Dataset section
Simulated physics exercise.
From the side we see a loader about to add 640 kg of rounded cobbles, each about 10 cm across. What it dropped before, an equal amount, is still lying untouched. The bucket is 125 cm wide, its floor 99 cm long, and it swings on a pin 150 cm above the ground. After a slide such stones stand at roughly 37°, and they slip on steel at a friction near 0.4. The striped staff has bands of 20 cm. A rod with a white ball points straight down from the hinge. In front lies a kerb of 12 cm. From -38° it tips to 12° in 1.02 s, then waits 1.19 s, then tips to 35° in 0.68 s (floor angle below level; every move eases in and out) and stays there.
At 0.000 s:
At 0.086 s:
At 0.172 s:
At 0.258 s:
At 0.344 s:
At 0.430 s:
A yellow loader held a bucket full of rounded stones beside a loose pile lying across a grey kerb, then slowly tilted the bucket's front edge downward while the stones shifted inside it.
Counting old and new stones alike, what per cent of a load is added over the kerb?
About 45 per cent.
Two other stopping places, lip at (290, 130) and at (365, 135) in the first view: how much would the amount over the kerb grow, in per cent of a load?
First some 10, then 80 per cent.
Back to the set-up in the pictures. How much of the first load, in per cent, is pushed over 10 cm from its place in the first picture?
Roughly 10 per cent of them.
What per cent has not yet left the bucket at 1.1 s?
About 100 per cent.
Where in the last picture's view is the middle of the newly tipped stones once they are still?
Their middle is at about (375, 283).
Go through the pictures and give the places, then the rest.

Task objective
Please set down the whole listing above without altering a single line.

Answer for the task
Simulated physics exercise.
From the side we see a loader about to add 640 kg of rounded cobbles, each about 10 cm across. What it dropped before, an equal amount, is still lying untouched. The bucket is 125 cm wide, its floor 99 cm long, and it swings on a pin 150 cm above the ground. After a slide such stones stand at roughly 37°, and they slip on steel at a friction near 0.4. The striped staff has bands of 20 cm. A rod with a white ball points straight down from the hinge. In front lies a kerb of 12 cm. From -38° it tips to 12° in 1.02 s, then waits 1.19 s, then tips to 35° in 0.68 s (floor angle below level; every move eases in and out) and stays there.
At 0.000 s:
At 0.086 s:
At 0.172 s:
At 0.258 s:
At 0.344 s:
At 0.430 s:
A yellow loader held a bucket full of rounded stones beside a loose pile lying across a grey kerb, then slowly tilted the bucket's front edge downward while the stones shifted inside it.
Counting old and new stones alike, what per cent of a load is added over the kerb?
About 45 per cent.
Two other stopping places, lip at (290, 130) and at (365, 135) in the first view: how much would the amount over the kerb grow, in per cent of a load?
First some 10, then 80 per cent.
Back to the set-up in the pictures. How much of the first load, in per cent, is pushed over 10 cm from its place in the first picture?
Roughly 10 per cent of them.
What per cent has not yet left the bucket at 1.1 s?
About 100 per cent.
Where in the last picture's view is the middle of the newly tipped stones once they are still?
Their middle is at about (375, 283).
Go through the pictures and give the places, then the rest.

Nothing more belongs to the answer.